== Data ==
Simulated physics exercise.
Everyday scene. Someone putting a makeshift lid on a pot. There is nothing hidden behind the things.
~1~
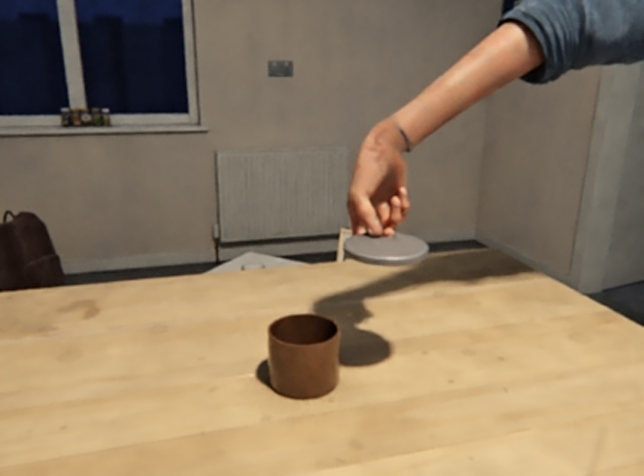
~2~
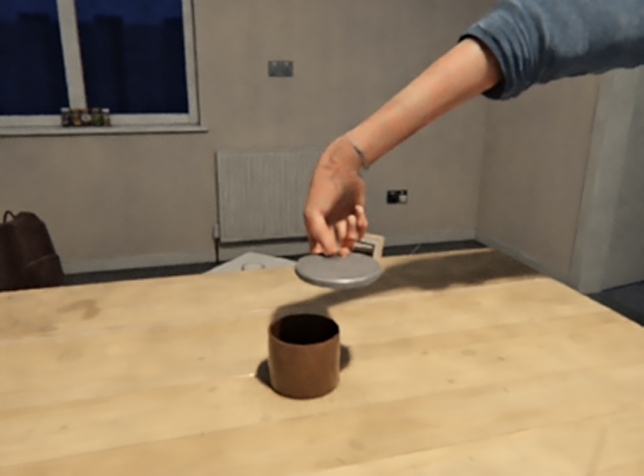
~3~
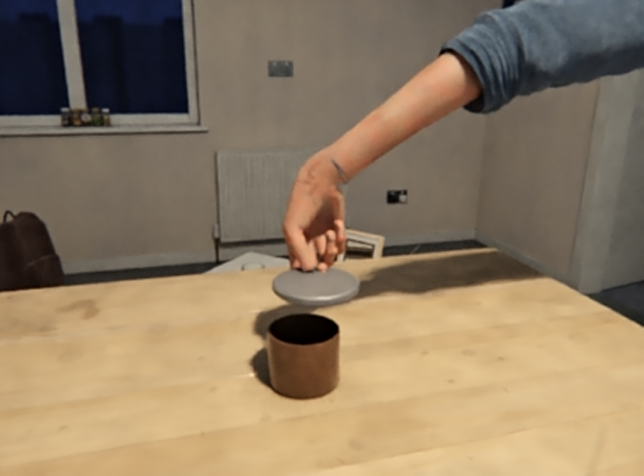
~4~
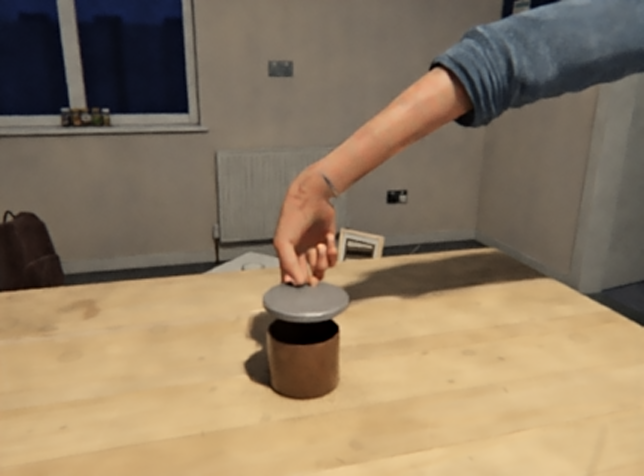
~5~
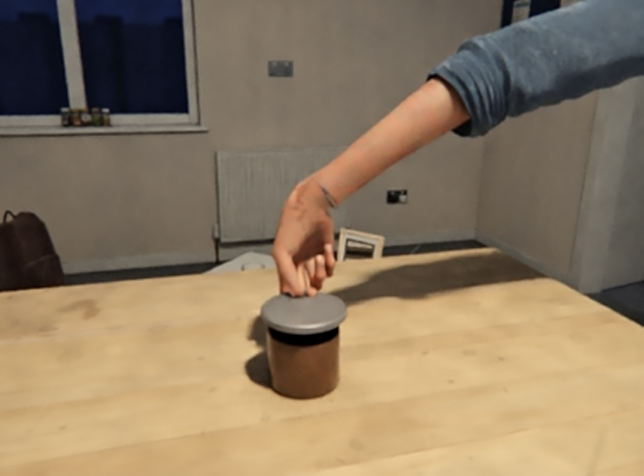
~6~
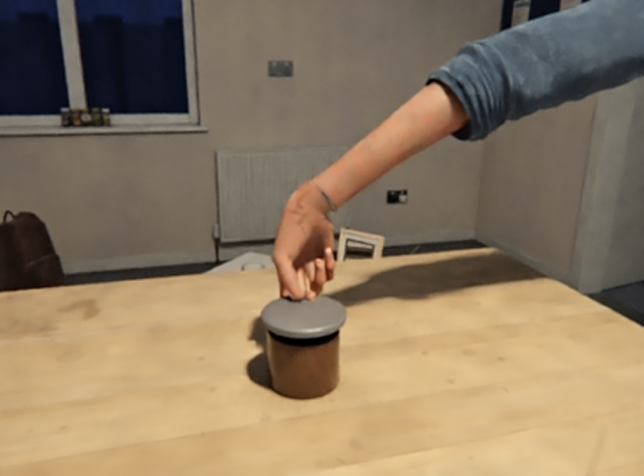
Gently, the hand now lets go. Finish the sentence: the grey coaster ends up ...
The grey coaster ends up on top.
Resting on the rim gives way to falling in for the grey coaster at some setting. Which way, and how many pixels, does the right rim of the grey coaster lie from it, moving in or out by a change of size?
8 px or so, leftward.
Then, 0.10 s past the last view, grey coaster moving near (304, 325).
Finally, the grey coaster covers the opening, near (304, 324).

== The request ==
Print the listing above in full, exactly as written. Omit any pictures.

== Result ==
Simulated physics exercise.
Everyday scene. Someone putting a makeshift lid on a pot. There is nothing hidden behind the things.
~1~
~2~
~3~
~4~
~5~
~6~
Gently, the hand now lets go. Finish the sentence: the grey coaster ends up ...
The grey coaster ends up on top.
Resting on the rim gives way to falling in for the grey coaster at some setting. Which way, and how many pixels, does the right rim of the grey coaster lie from it, moving in or out by a change of size?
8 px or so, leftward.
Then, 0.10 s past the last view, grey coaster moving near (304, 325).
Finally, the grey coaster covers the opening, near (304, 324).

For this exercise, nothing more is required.